> WORK TO DO
Wherever the string "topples" occurs in a line of these records, report that line.

===== GIVEN INFORMATION =====

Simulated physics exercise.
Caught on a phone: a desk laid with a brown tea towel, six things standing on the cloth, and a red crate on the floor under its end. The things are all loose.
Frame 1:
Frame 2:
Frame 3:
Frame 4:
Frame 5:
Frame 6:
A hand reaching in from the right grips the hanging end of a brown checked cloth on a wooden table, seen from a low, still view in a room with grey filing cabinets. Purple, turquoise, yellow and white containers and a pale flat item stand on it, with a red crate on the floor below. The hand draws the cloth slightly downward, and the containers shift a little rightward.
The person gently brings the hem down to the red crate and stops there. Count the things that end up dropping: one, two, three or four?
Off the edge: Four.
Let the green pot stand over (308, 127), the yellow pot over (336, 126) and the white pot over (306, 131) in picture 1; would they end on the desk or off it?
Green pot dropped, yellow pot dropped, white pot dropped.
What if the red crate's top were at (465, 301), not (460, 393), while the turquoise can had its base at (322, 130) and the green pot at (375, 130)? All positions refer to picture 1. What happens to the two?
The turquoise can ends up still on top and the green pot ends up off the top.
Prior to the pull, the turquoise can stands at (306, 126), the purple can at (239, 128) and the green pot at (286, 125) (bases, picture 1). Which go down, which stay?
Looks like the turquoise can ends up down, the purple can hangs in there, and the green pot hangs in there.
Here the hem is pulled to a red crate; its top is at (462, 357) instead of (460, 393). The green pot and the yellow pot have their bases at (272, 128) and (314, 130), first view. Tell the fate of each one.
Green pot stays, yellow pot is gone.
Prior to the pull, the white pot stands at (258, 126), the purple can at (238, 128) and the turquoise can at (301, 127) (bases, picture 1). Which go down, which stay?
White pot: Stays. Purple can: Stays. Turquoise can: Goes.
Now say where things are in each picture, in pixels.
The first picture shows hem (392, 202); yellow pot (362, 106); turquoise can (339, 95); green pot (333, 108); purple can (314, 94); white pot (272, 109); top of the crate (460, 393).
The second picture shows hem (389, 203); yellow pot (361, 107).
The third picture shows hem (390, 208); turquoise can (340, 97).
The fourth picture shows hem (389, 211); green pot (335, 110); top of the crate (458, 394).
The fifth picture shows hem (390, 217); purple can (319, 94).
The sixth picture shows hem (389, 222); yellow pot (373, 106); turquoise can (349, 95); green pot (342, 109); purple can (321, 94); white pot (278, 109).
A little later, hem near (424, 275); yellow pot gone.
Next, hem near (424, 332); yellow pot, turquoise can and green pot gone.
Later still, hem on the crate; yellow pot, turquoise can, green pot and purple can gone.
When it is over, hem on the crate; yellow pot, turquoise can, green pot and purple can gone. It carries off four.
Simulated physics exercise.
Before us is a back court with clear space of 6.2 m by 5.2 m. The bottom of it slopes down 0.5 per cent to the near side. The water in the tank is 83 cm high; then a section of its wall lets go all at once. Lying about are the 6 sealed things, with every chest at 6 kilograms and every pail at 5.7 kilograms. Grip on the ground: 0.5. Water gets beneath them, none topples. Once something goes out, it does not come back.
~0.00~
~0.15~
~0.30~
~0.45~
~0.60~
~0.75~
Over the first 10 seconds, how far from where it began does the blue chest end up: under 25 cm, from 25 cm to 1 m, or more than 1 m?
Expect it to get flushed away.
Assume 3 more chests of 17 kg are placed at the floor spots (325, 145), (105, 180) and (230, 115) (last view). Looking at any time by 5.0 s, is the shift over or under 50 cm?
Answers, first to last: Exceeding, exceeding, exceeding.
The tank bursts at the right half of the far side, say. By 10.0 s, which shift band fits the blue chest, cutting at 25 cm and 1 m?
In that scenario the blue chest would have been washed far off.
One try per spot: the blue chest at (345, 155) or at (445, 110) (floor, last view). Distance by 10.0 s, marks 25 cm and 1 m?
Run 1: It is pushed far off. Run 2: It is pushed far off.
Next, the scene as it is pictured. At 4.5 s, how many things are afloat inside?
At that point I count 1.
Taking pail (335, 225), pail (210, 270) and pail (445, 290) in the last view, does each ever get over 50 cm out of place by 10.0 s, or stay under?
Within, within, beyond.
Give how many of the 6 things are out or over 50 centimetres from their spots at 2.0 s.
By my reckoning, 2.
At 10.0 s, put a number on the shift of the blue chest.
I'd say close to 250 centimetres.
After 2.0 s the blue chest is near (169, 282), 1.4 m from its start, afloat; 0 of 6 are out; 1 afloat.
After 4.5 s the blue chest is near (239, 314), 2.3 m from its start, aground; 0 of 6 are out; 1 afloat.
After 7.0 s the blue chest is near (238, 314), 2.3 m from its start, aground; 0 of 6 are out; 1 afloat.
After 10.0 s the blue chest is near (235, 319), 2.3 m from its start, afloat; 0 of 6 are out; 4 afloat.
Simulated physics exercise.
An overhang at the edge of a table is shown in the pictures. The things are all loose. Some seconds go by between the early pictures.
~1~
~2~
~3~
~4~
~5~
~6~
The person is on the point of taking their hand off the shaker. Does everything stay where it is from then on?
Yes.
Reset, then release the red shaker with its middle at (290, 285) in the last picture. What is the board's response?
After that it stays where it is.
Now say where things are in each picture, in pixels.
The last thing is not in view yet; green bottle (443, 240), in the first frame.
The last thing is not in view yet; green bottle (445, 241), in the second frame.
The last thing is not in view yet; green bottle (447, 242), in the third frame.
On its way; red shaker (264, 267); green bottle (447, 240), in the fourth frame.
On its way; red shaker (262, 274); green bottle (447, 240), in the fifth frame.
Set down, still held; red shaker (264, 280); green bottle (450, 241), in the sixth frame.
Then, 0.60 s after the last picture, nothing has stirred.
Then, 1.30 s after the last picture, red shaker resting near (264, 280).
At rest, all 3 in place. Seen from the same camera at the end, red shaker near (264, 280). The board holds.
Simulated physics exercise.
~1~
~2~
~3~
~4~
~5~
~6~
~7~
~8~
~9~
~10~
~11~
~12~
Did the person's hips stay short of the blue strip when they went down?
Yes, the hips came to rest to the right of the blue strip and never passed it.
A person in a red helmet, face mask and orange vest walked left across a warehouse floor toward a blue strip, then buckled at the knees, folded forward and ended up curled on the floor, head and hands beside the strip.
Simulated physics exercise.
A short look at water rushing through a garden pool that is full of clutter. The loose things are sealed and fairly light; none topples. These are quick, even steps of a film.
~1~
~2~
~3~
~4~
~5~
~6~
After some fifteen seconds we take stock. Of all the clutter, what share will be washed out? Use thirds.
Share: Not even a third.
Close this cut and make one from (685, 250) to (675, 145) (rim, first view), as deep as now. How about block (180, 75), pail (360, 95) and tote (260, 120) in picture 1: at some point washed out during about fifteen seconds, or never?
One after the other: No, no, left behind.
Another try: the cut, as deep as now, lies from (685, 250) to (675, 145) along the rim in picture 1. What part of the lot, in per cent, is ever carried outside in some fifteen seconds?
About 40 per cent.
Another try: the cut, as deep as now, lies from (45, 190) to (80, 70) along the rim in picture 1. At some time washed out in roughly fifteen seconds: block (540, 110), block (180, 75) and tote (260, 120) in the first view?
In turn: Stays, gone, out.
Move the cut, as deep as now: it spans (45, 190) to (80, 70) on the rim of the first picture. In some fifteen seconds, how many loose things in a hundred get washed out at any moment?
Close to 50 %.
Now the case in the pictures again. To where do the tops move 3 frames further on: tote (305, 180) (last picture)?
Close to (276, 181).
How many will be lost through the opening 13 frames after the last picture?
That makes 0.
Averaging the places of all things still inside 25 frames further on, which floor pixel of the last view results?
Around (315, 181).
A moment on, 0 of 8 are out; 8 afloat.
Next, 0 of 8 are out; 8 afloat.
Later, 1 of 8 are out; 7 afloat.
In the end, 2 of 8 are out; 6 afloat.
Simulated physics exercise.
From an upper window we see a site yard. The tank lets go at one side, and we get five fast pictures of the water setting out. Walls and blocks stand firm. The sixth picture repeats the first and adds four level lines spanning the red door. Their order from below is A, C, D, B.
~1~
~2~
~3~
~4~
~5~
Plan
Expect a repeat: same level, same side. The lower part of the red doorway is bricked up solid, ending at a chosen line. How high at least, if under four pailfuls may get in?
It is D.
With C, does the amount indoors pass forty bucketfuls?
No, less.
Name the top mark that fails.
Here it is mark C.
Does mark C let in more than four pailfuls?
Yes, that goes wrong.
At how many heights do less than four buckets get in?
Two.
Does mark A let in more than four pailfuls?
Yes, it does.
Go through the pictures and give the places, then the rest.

=====

> SOLUTION BELOW
Before us is a back court with clear space of 6.2 m by 5.2 m. The bottom of it slopes down 0.5 per cent to the near side. The water in the tank is 83 cm high; then a section of its wall lets go all at once. Lying about are the 6 sealed things, with every chest at 6 kilograms and every pail at 5.7 kilograms. Grip on the ground: 0.5. Water gets beneath them, none topples. Once something goes out, it does not come back.
A short look at water rushing through a garden pool that is full of clutter. The loose things are sealed and fairly light; none topples. These are quick, even steps of a film.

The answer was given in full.